__RECORD EXTRACTS__.

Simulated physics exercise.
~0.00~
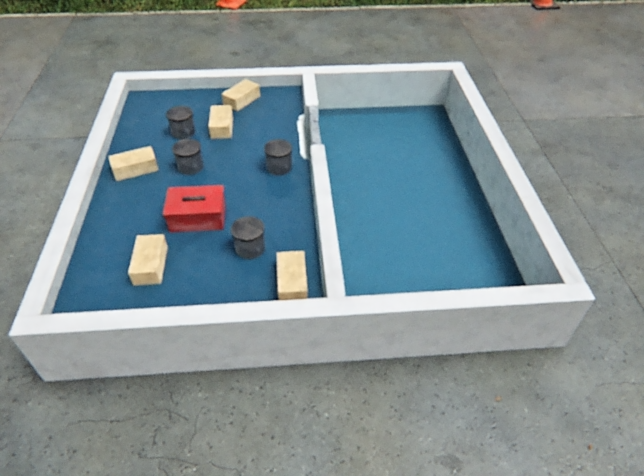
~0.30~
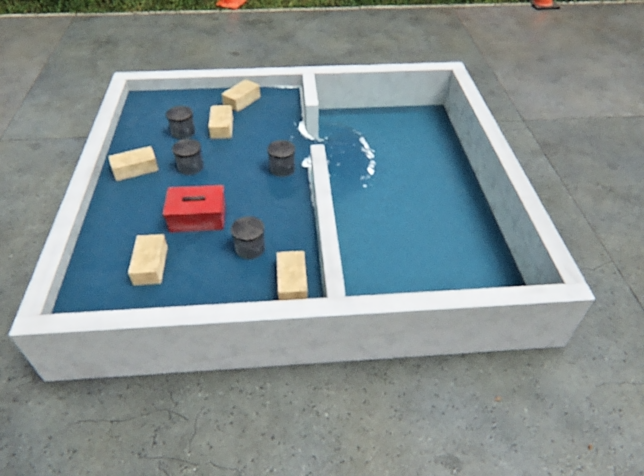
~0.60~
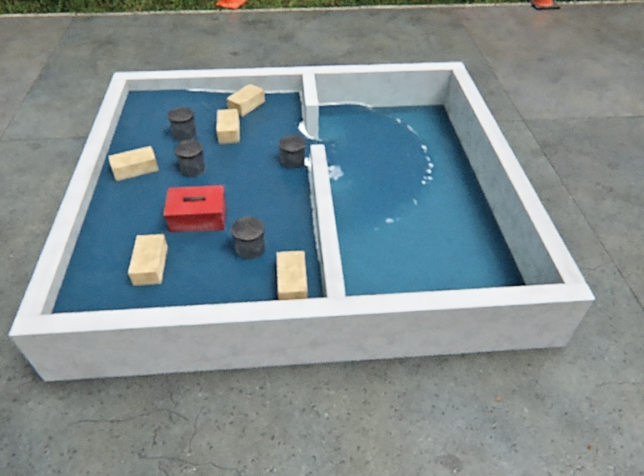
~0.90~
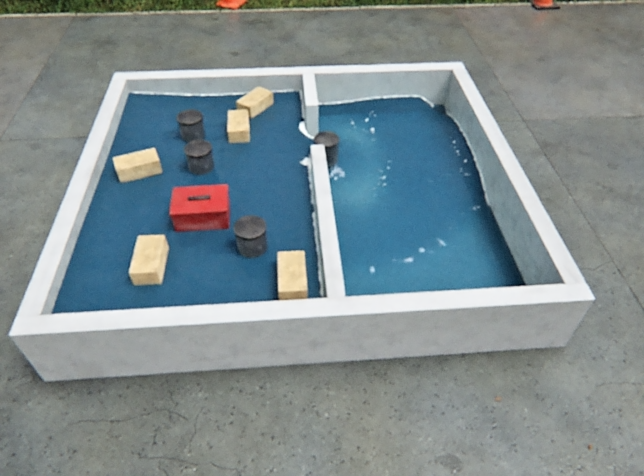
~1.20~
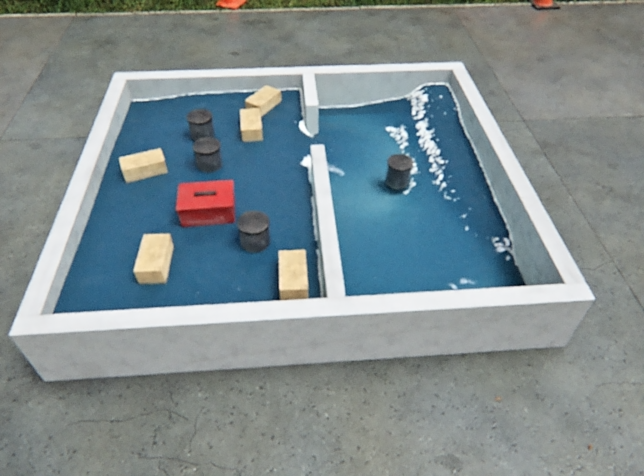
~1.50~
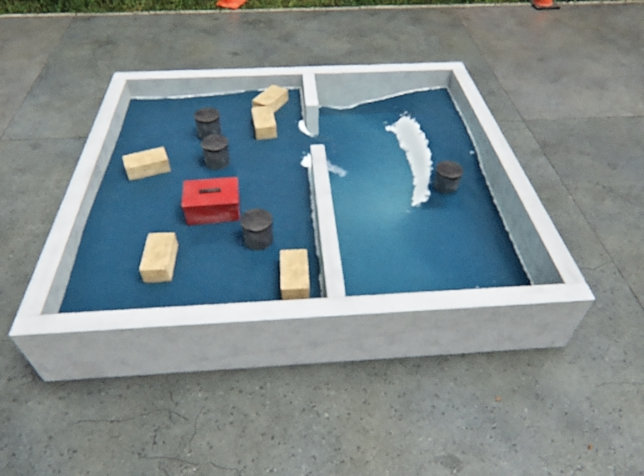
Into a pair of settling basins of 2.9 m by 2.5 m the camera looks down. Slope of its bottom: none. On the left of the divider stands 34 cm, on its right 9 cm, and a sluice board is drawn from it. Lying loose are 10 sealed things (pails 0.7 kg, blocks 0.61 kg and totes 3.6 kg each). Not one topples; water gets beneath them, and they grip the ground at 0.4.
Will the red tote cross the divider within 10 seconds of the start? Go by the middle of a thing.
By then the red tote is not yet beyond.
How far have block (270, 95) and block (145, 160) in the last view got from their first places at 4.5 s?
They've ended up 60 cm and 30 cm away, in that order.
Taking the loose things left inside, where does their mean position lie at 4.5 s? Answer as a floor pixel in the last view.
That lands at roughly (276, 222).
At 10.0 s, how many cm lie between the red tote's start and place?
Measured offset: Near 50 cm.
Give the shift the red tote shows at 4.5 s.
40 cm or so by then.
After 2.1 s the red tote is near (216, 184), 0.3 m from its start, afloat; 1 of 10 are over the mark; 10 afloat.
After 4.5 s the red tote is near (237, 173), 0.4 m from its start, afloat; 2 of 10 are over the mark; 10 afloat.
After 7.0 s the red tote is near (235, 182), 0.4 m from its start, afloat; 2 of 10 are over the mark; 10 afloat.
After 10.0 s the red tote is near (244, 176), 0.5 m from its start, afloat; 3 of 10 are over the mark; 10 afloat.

---

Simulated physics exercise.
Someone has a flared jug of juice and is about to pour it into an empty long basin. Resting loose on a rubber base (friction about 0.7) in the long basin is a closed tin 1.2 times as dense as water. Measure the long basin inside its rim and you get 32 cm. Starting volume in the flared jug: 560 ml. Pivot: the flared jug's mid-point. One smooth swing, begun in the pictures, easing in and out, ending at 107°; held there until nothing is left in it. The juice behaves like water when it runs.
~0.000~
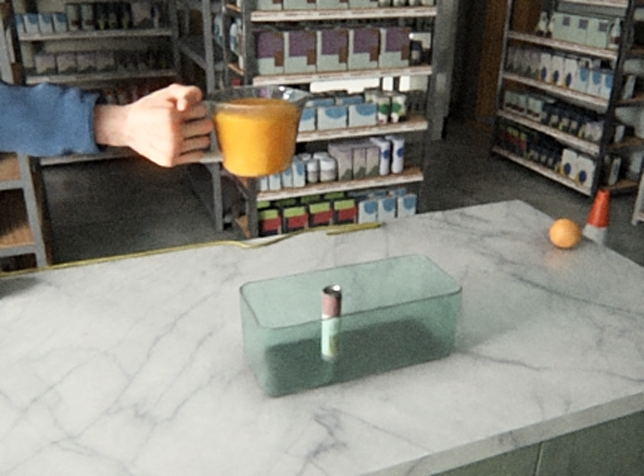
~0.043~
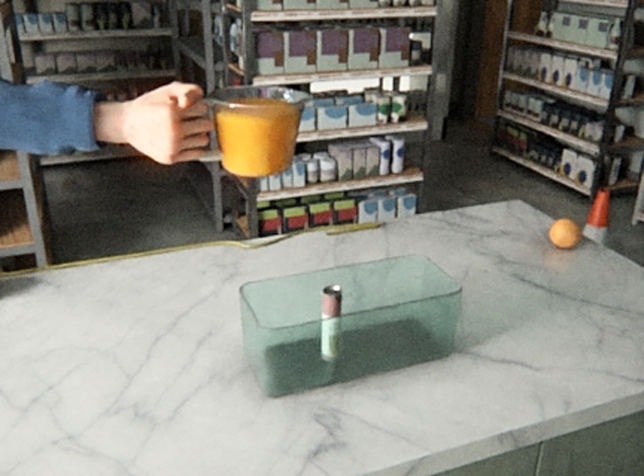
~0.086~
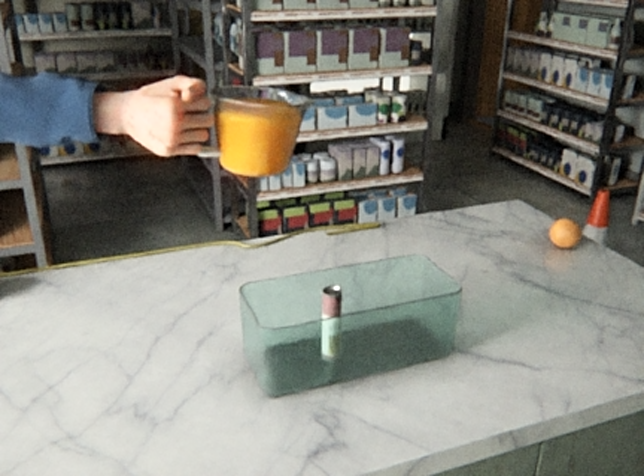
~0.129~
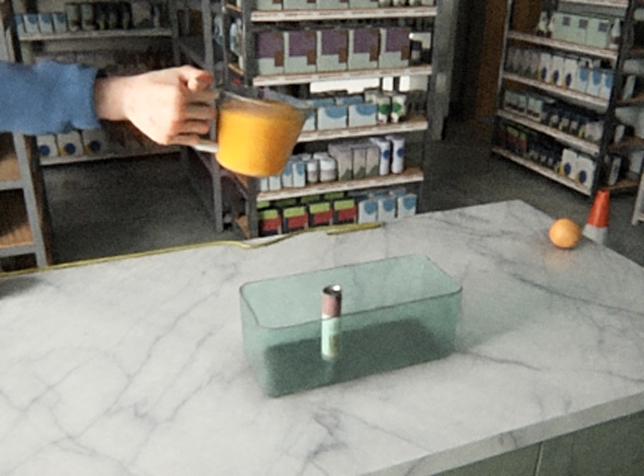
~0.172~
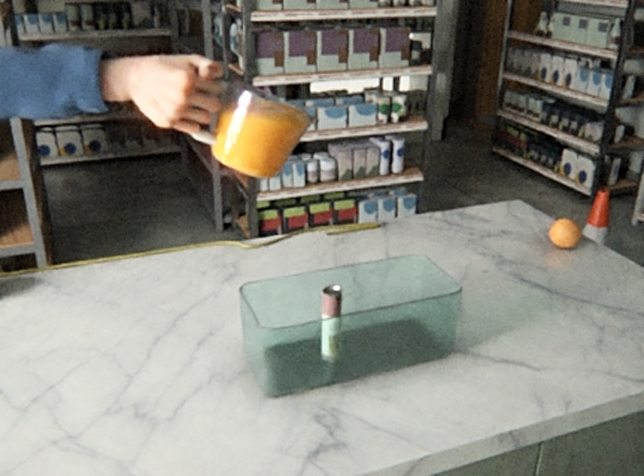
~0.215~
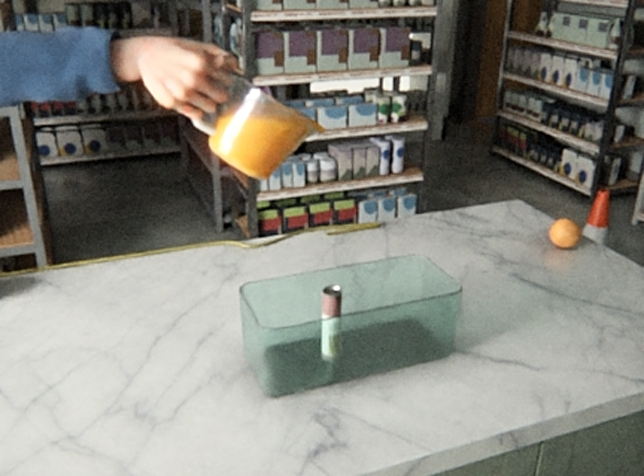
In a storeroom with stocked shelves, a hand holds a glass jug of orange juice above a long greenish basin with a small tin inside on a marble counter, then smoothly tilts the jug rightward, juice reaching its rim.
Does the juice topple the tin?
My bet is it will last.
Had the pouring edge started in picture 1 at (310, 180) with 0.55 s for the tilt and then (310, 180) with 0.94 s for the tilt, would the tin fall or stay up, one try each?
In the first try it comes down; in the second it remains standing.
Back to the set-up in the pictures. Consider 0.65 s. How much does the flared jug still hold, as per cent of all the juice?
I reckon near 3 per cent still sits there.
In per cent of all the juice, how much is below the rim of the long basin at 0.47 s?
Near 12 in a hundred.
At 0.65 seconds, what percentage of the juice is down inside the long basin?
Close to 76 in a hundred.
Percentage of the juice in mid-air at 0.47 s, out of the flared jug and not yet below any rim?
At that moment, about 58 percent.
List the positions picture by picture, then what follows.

__STATED GOAL__. Repeat exactly, and only, the lines from the one containing "Percentage of the juice in" through the one containing "List the positions", both included.

__RESULT OF THE EXERCISE__.
Percentage of the juice in mid-air at 0.47 s, out of the flared jug and not yet below any rim?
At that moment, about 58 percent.
List the positions picture by picture, then what follows.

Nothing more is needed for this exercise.